§ **DATA SHOWN**
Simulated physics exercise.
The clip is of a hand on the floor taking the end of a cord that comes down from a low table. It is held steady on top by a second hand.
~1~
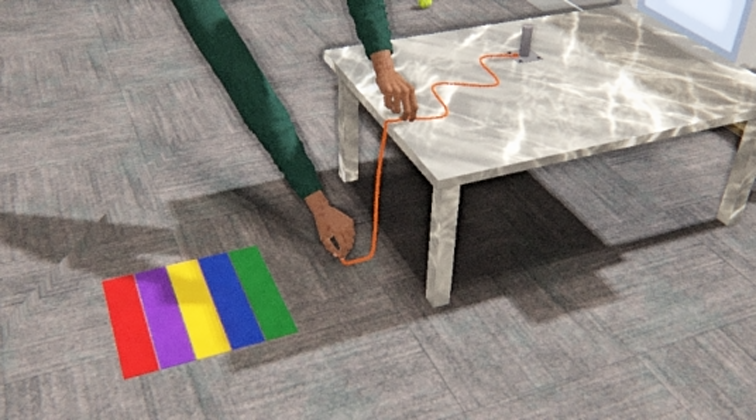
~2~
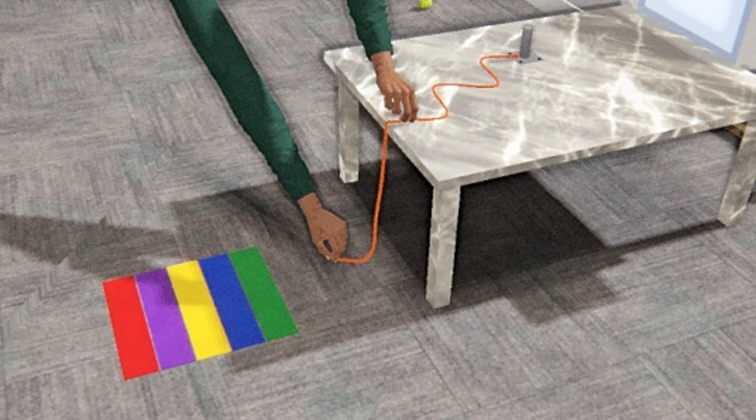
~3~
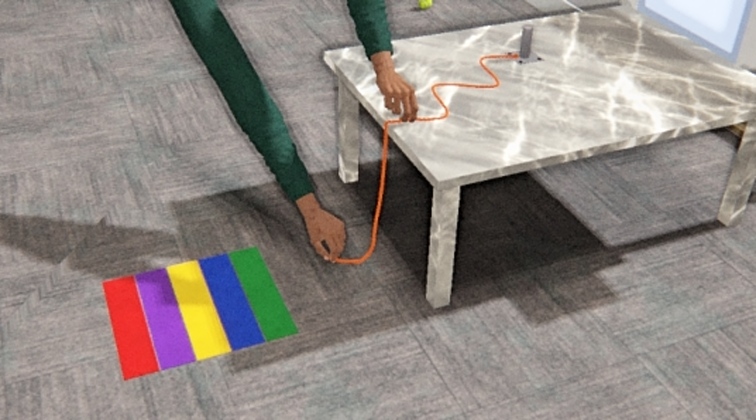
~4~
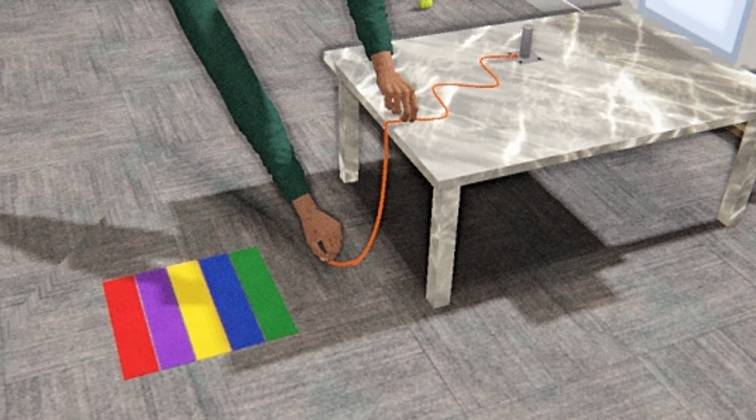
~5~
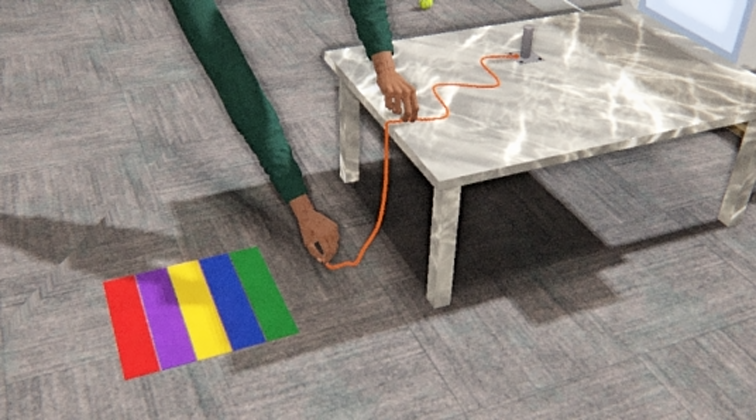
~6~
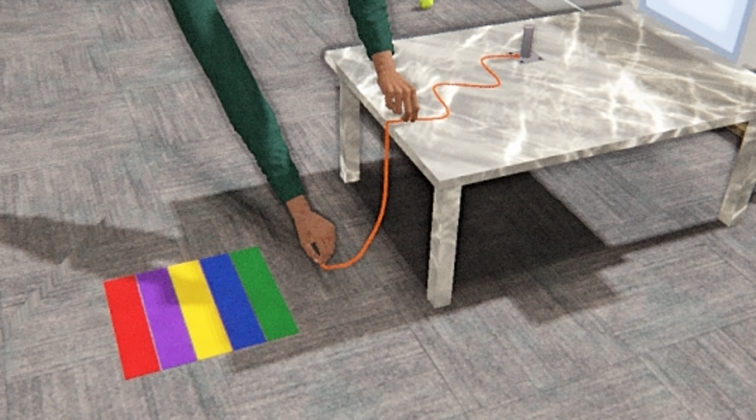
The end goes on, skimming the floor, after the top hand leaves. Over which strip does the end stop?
Over the red strip.
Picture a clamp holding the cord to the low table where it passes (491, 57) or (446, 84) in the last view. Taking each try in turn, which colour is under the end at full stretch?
For the first it's red, and for the second it's yellow.
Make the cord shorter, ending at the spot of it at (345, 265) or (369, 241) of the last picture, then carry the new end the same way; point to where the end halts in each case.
In turn, around (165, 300) and around (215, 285).
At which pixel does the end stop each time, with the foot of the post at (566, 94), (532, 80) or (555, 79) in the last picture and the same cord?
Somewhere near (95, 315), (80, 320) and (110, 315), in that order.
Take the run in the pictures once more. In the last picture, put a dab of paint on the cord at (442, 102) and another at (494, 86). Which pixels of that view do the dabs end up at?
Final positions are (368, 117) and (443, 86), in that order.
Early on, end near (180, 295); over yellow.
Midway, end near (142, 304); over red.
At the end of the slack, end near (120, 310); over red. It halts on the red strip.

§ **THE EXERCISE**
Print the listing above in full, exactly as written. Omit any pictures.

§ **EXERCISE RESULT**
Simulated physics exercise.
The clip is of a hand on the floor taking the end of a cord that comes down from a low table. It is held steady on top by a second hand.
~1~
~2~
~3~
~4~
~5~
~6~
The end goes on, skimming the floor, after the top hand leaves. Over which strip does the end stop?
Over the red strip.
Picture a clamp holding the cord to the low table where it passes (491, 57) or (446, 84) in the last view. Taking each try in turn, which colour is under the end at full stretch?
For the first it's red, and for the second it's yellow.
Make the cord shorter, ending at the spot of it at (345, 265) or (369, 241) of the last picture, then carry the new end the same way; point to where the end halts in each case.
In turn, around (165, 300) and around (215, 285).
At which pixel does the end stop each time, with the foot of the post at (566, 94), (532, 80) or (555, 79) in the last picture and the same cord?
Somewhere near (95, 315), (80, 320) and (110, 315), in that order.
Take the run in the pictures once more. In the last picture, put a dab of paint on the cord at (442, 102) and another at (494, 86). Which pixels of that view do the dabs end up at?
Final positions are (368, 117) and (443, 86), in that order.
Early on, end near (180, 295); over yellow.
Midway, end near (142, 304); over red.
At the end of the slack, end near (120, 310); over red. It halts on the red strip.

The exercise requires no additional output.